# Problem to work on
Exactly reproduce each record listed below.

Extracted data entries
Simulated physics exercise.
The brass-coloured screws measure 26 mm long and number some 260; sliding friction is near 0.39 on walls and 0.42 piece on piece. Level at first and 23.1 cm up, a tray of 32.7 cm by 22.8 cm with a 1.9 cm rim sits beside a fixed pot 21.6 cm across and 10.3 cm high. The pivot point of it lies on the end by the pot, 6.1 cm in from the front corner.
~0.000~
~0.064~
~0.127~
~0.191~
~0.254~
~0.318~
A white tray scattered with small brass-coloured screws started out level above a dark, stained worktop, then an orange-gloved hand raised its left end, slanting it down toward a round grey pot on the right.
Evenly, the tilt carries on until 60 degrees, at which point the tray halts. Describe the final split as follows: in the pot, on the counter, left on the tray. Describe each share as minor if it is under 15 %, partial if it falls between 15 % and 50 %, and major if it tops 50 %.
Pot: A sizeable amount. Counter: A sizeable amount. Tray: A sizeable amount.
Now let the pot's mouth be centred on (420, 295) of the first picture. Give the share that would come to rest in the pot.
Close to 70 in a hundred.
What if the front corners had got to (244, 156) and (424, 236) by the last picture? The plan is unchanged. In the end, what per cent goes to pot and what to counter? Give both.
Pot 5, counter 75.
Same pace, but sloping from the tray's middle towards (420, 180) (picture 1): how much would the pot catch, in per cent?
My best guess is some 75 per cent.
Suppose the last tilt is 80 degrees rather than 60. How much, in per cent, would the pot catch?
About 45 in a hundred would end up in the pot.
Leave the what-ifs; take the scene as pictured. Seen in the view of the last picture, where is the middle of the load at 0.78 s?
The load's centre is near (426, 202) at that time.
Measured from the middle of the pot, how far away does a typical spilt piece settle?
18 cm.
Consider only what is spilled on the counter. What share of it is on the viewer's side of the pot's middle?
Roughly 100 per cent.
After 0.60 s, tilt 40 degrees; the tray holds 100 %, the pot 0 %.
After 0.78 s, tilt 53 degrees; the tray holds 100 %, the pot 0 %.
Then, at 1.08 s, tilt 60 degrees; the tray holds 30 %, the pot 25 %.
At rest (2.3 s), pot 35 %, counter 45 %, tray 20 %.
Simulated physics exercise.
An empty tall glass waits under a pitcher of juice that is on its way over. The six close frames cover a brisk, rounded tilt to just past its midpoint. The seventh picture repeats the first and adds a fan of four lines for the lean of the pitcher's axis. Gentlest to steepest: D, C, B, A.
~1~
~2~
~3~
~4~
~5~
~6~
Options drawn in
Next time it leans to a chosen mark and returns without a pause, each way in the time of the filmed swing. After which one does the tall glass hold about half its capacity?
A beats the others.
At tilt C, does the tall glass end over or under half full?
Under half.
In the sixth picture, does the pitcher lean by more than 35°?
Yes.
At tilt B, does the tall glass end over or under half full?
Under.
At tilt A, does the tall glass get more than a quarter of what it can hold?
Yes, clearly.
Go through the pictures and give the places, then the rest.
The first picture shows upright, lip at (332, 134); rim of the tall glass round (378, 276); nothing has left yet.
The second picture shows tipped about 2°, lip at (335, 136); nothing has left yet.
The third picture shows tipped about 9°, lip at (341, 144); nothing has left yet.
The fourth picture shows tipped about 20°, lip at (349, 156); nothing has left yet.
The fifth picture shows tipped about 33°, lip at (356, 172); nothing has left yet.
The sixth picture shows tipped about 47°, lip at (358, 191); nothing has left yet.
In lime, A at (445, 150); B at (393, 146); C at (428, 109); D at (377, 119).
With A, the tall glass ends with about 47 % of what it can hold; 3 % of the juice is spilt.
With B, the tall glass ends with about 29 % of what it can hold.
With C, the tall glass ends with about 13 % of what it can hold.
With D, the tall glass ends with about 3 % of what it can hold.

# Worked solution
Simulated physics exercise.
The brass-coloured screws measure 26 mm long and number some 260; sliding friction is near 0.39 on walls and 0.42 piece on piece. Level at first and 23.1 cm up, a tray of 32.7 cm by 22.8 cm with a 1.9 cm rim sits beside a fixed pot 21.6 cm across and 10.3 cm high. The pivot point of it lies on the end by the pot, 6.1 cm in from the front corner.
~0.000~
~0.064~
~0.127~
~0.191~
~0.254~
~0.318~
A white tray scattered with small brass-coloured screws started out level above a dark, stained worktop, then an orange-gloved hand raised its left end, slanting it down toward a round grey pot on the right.
Evenly, the tilt carries on until 60 degrees, at which point the tray halts. Describe the final split as follows: in the pot, on the counter, left on the tray. Describe each share as minor if it is under 15 %, partial if it falls between 15 % and 50 %, and major if it tops 50 %.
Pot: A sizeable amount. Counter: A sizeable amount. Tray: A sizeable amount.
Now let the pot's mouth be centred on (420, 295) of the first picture. Give the share that would come to rest in the pot.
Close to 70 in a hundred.
What if the front corners had got to (244, 156) and (424, 236) by the last picture? The plan is unchanged. In the end, what per cent goes to pot and what to counter? Give both.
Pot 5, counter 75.
Same pace, but sloping from the tray's middle towards (420, 180) (picture 1): how much would the pot catch, in per cent?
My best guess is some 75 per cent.
Suppose the last tilt is 80 degrees rather than 60. How much, in per cent, would the pot catch?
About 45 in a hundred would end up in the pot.
Leave the what-ifs; take the scene as pictured. Seen in the view of the last picture, where is the middle of the load at 0.78 s?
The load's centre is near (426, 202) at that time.
Measured from the middle of the pot, how far away does a typical spilt piece settle?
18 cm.
Consider only what is spilled on the counter. What share of it is on the viewer's side of the pot's middle?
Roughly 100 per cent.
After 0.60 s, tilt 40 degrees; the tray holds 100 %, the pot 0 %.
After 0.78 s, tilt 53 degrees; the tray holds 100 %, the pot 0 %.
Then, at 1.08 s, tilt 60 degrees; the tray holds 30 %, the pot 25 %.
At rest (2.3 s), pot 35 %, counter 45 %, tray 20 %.
Simulated physics exercise.
An empty tall glass waits under a pitcher of juice that is on its way over. The six close frames cover a brisk, rounded tilt to just past its midpoint. The seventh picture repeats the first and adds a fan of four lines for the lean of the pitcher's axis. Gentlest to steepest: D, C, B, A.
~1~
~2~
~3~
~4~
~5~
~6~
Options drawn in
Next time it leans to a chosen mark and returns without a pause, each way in the time of the filmed swing. After which one does the tall glass hold about half its capacity?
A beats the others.
At tilt C, does the tall glass end over or under half full?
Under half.
In the sixth picture, does the pitcher lean by more than 35°?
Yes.
At tilt B, does the tall glass end over or under half full?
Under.
At tilt A, does the tall glass get more than a quarter of what it can hold?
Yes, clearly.
Go through the pictures and give the places, then the rest.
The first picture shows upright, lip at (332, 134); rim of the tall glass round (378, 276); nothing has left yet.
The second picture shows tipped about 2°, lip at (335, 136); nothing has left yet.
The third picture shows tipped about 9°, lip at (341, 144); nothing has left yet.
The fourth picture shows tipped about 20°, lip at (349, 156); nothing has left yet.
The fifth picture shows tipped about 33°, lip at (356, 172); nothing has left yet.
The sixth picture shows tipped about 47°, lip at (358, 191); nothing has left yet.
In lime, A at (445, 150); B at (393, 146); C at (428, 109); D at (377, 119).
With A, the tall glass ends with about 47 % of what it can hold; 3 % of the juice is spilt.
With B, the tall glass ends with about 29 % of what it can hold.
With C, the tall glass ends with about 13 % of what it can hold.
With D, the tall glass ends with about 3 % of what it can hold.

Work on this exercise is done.